::: Dataset extract :::

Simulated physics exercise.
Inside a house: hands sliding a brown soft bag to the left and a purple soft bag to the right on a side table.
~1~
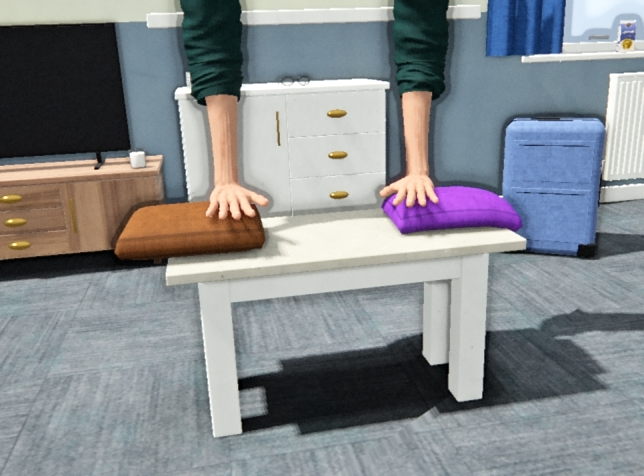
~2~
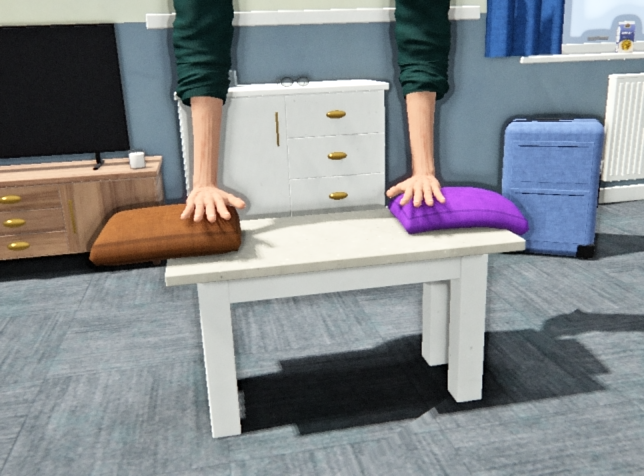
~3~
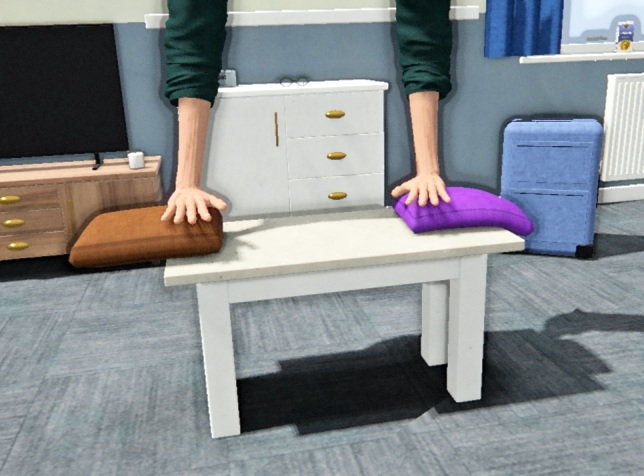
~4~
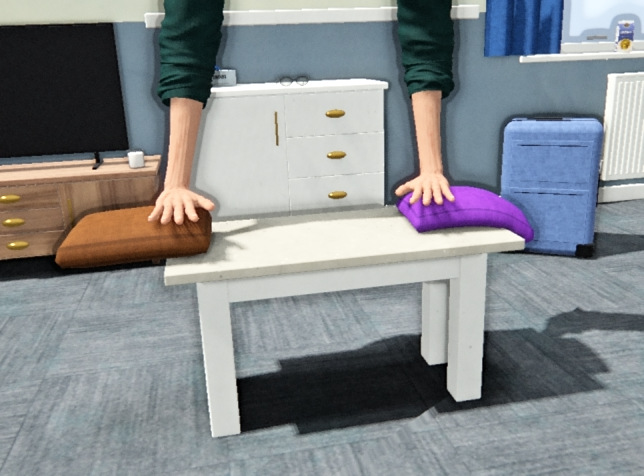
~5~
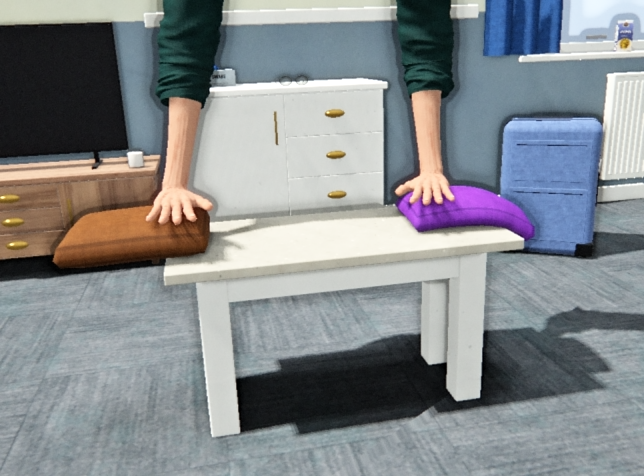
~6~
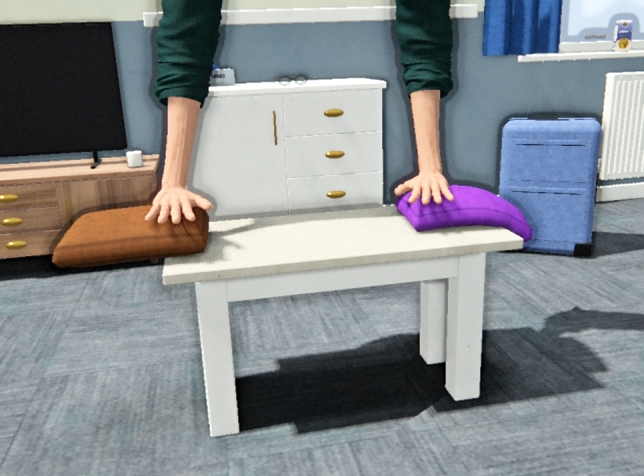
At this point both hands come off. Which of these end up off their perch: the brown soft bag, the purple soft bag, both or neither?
In the end the brown soft bag I'd bet won't be there for long; the purple soft bag I'd bet will still be there.
Then, 0.28 s past the final frame, brown soft bag tipping outwards near (137, 266); purple soft bag unmoved.
Then, 0.54 s past the final frame, brown soft bag on the floor near (134, 386); purple soft bag unmoved.
Then, 0.78 s past the final frame, brown soft bag on the floor near (83, 408); purple soft bag unmoved.
When it is over, brown soft bag on the floor near (74, 404); purple soft bag unmoved. The brown soft bag goes down and the purple soft bag stays up there.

:::

§ Task to complete
Give an exact copy of the material, leaving out every picture.

§ Result for this task
Simulated physics exercise.
Inside a house: hands sliding a brown soft bag to the left and a purple soft bag to the right on a side table.
~1~
~2~
~3~
~4~
~5~
~6~
At this point both hands come off. Which of these end up off their perch: the brown soft bag, the purple soft bag, both or neither?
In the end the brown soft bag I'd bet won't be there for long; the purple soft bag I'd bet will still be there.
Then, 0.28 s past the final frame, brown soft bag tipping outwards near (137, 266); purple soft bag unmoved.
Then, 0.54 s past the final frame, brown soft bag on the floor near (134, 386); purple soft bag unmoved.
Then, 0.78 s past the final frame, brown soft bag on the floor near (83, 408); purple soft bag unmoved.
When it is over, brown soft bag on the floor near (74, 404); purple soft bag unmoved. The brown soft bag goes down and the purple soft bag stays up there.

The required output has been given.